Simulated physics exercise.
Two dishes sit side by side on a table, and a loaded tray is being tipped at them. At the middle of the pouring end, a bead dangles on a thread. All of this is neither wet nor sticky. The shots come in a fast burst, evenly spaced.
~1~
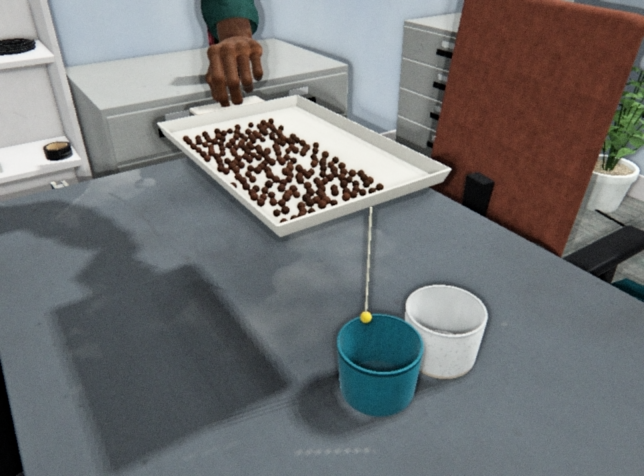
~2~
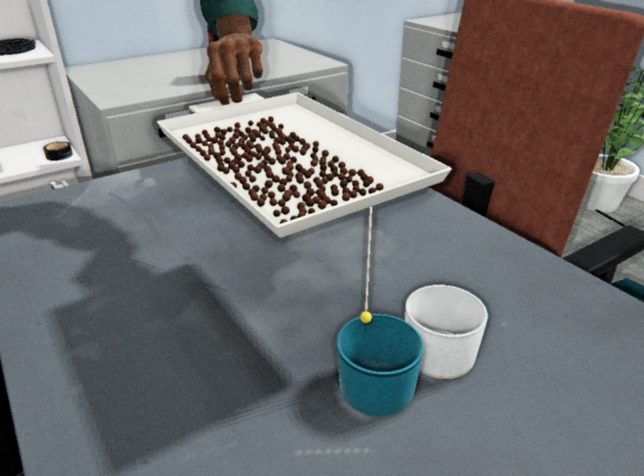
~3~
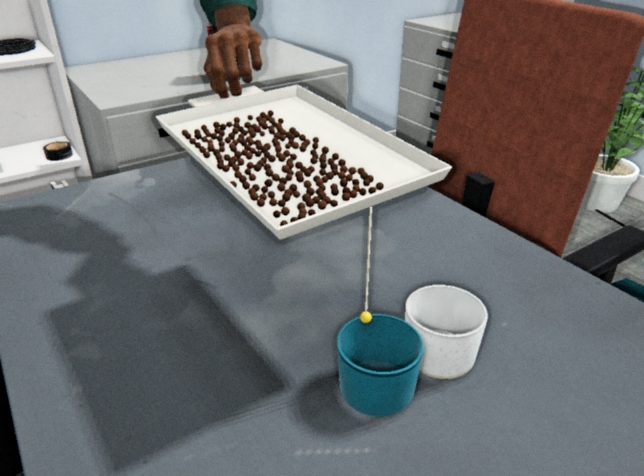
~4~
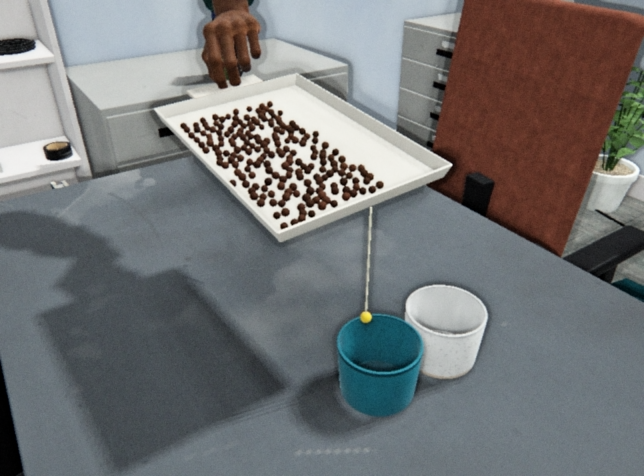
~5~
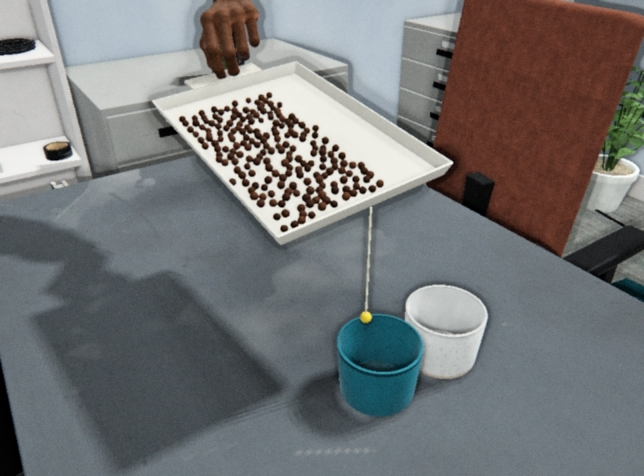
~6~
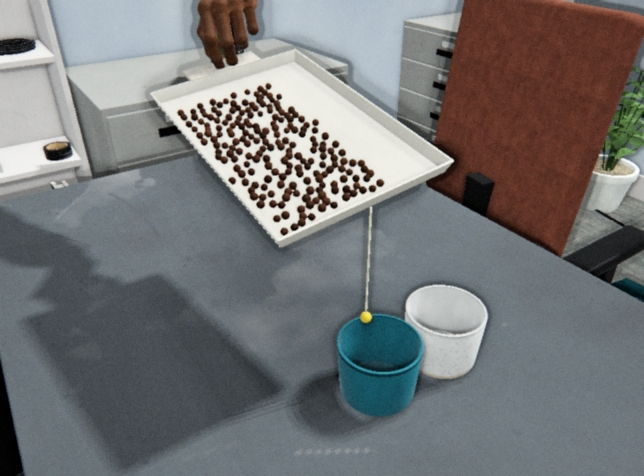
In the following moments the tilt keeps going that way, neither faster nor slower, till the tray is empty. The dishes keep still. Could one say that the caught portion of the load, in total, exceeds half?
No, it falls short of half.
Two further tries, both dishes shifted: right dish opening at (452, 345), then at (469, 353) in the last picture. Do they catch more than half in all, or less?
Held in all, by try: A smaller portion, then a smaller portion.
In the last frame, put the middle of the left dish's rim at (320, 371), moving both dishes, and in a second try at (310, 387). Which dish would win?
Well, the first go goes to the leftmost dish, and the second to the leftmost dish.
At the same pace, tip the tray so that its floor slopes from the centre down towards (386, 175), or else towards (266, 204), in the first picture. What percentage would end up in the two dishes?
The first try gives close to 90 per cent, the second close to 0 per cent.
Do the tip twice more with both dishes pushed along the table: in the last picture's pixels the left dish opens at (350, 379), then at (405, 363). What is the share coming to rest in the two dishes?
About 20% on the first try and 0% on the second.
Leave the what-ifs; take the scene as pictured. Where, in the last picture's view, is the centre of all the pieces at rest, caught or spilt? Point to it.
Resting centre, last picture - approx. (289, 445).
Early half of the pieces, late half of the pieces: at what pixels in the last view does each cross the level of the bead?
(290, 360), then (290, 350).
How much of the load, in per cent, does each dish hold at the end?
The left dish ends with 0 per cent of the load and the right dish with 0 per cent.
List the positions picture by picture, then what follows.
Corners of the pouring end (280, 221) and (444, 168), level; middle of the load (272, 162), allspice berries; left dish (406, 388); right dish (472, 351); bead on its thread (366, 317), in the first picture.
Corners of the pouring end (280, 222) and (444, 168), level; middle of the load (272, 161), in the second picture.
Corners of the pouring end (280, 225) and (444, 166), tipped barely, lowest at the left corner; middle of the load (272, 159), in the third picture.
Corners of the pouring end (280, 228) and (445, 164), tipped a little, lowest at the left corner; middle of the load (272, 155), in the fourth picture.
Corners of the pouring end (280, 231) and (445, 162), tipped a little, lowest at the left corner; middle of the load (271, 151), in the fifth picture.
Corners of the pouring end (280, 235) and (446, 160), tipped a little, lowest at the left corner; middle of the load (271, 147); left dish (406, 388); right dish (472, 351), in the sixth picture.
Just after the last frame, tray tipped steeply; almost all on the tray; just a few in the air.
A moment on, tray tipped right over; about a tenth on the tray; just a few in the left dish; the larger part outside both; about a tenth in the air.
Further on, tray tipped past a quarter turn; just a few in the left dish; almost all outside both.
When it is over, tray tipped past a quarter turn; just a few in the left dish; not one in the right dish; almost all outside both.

........

Return to the listing above and set it down exactly, leaving out its pictures.

■ TASK SOLUTION ■
Simulated physics exercise.
Two dishes sit side by side on a table, and a loaded tray is being tipped at them. At the middle of the pouring end, a bead dangles on a thread. All of this is neither wet nor sticky. The shots come in a fast burst, evenly spaced.
~1~
~2~
~3~
~4~
~5~
~6~
In the following moments the tilt keeps going that way, neither faster nor slower, till the tray is empty. The dishes keep still. Could one say that the caught portion of the load, in total, exceeds half?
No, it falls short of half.
Two further tries, both dishes shifted: right dish opening at (452, 345), then at (469, 353) in the last picture. Do they catch more than half in all, or less?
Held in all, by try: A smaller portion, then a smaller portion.
In the last frame, put the middle of the left dish's rim at (320, 371), moving both dishes, and in a second try at (310, 387). Which dish would win?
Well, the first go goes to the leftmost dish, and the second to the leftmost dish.
At the same pace, tip the tray so that its floor slopes from the centre down towards (386, 175), or else towards (266, 204), in the first picture. What percentage would end up in the two dishes?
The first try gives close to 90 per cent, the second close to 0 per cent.
Do the tip twice more with both dishes pushed along the table: in the last picture's pixels the left dish opens at (350, 379), then at (405, 363). What is the share coming to rest in the two dishes?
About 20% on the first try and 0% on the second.
Leave the what-ifs; take the scene as pictured. Where, in the last picture's view, is the centre of all the pieces at rest, caught or spilt? Point to it.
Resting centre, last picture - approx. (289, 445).
Early half of the pieces, late half of the pieces: at what pixels in the last view does each cross the level of the bead?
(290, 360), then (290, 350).
How much of the load, in per cent, does each dish hold at the end?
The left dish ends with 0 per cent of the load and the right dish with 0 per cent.
List the positions picture by picture, then what follows.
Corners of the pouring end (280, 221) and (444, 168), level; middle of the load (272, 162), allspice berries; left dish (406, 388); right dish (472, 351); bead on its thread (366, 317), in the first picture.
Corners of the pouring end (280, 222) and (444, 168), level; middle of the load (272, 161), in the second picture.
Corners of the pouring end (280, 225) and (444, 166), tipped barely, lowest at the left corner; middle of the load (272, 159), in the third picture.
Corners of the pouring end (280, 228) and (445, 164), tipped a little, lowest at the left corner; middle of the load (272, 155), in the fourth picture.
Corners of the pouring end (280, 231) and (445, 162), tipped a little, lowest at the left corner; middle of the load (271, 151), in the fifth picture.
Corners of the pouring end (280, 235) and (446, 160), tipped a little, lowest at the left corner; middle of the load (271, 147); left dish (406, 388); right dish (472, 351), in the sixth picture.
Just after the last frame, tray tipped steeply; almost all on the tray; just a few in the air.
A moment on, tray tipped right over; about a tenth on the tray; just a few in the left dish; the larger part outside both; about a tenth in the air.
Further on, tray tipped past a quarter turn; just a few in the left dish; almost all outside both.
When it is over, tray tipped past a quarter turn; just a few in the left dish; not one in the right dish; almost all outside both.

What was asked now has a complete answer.